====== MATERIAL ======

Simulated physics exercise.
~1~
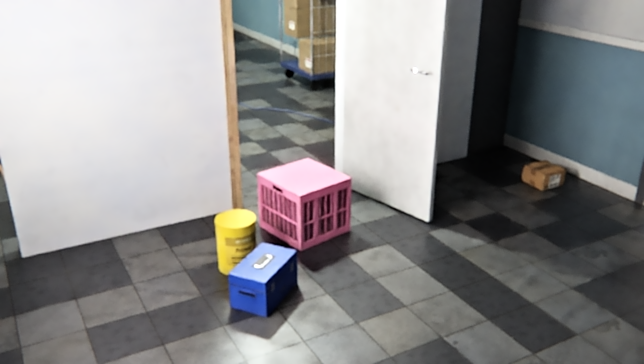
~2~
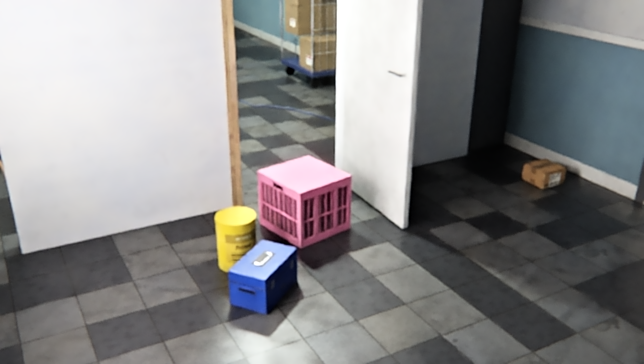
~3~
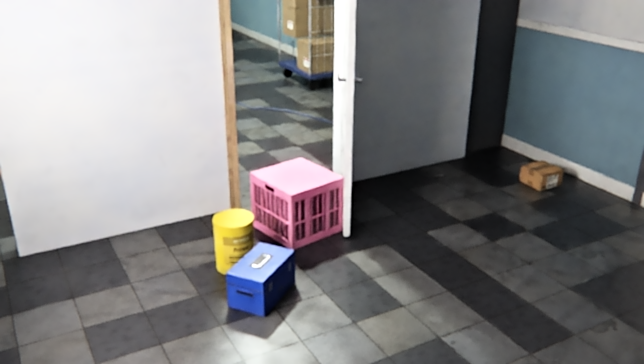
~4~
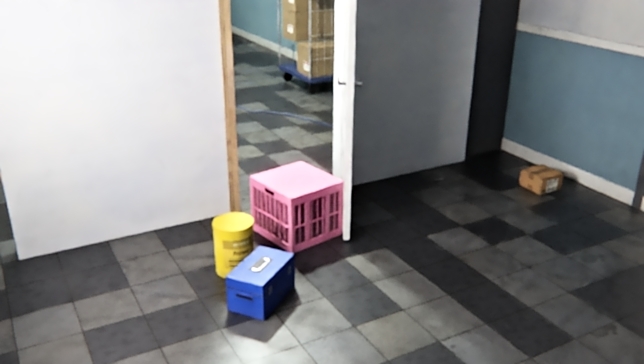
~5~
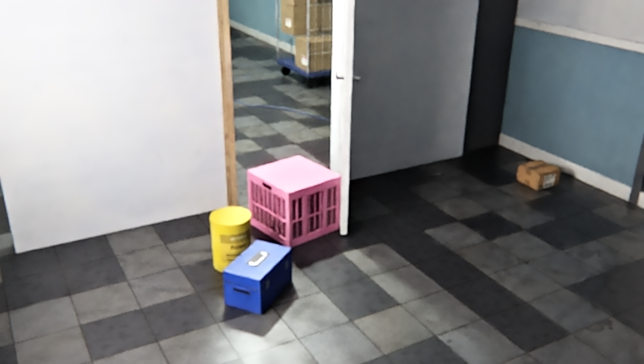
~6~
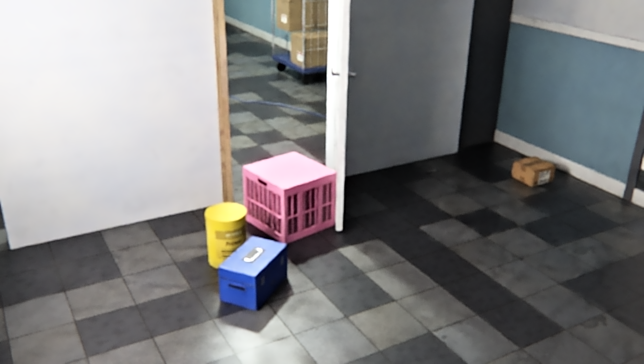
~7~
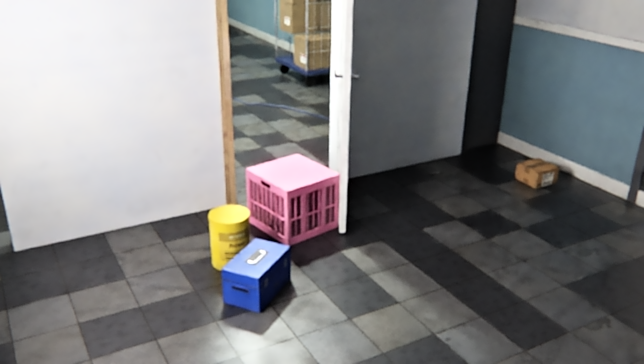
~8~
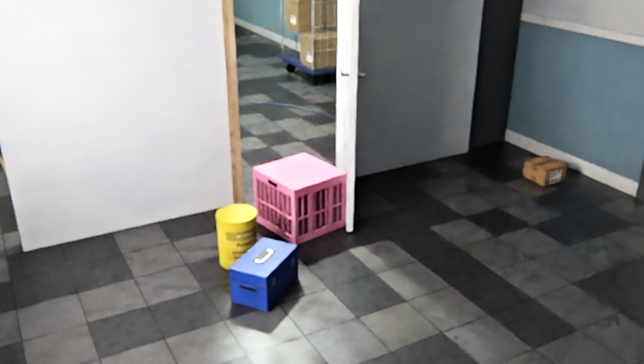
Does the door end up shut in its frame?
No, the door is blocked by the pink crate in the doorway and comes to rest still well open.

======

| WHAT THE EXERCISE ASKS |
Print the full listing exactly, dropping the pictures.

| IN RESPONSE |
Simulated physics exercise.
~1~
~2~
~3~
~4~
~5~
~6~
~7~
~8~
Does the door end up shut in its frame?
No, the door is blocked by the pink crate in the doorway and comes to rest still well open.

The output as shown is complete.